| Written exercise |
Extract every line below that contains the word "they".

*-*-*

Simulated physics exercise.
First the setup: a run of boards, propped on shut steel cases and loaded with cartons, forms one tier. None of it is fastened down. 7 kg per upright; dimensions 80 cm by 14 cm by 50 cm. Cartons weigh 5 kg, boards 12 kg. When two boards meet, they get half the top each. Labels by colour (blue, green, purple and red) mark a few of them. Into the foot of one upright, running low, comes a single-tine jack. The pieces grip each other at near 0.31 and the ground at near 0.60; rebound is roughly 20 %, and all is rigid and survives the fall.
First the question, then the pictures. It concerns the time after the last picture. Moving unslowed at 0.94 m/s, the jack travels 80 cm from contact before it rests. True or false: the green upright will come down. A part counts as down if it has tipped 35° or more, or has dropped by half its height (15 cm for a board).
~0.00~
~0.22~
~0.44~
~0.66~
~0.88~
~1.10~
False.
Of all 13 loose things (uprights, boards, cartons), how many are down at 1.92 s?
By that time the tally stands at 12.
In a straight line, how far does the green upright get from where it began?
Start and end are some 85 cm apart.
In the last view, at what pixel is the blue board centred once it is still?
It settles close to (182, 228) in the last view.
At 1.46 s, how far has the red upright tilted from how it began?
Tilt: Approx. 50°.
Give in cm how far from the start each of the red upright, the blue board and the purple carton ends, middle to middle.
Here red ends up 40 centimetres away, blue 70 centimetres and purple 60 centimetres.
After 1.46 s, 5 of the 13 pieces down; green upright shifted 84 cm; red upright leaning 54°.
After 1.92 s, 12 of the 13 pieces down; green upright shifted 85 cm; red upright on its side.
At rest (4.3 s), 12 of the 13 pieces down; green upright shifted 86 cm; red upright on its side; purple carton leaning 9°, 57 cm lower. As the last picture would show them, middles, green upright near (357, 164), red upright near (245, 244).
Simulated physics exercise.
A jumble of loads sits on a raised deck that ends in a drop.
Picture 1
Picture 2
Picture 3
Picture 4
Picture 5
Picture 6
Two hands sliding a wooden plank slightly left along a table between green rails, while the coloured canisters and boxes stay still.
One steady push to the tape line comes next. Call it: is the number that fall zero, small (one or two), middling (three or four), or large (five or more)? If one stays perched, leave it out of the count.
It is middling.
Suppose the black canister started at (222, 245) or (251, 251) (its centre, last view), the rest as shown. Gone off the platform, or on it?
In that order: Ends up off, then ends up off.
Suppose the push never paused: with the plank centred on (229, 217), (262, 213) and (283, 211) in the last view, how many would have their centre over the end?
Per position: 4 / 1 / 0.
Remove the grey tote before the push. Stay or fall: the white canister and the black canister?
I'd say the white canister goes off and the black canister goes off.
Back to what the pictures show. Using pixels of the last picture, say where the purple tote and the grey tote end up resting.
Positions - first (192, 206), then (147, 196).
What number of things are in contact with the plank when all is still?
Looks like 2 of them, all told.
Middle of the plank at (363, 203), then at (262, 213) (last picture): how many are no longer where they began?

*-*-*

| Response for this exercise |
First the setup: a run of boards, propped on shut steel cases and loaded with cartons, forms one tier. None of it is fastened down. 7 kg per upright; dimensions 80 cm by 14 cm by 50 cm. Cartons weigh 5 kg, boards 12 kg. When two boards meet, they get half the top each. Labels by colour (blue, green, purple and red) mark a few of them. Into the foot of one upright, running low, comes a single-tine jack. The pieces grip each other at near 0.31 and the ground at near 0.60; rebound is roughly 20 %, and all is rigid and survives the fall.
Middle of the plank at (363, 203), then at (262, 213) (last picture): how many are no longer where they began?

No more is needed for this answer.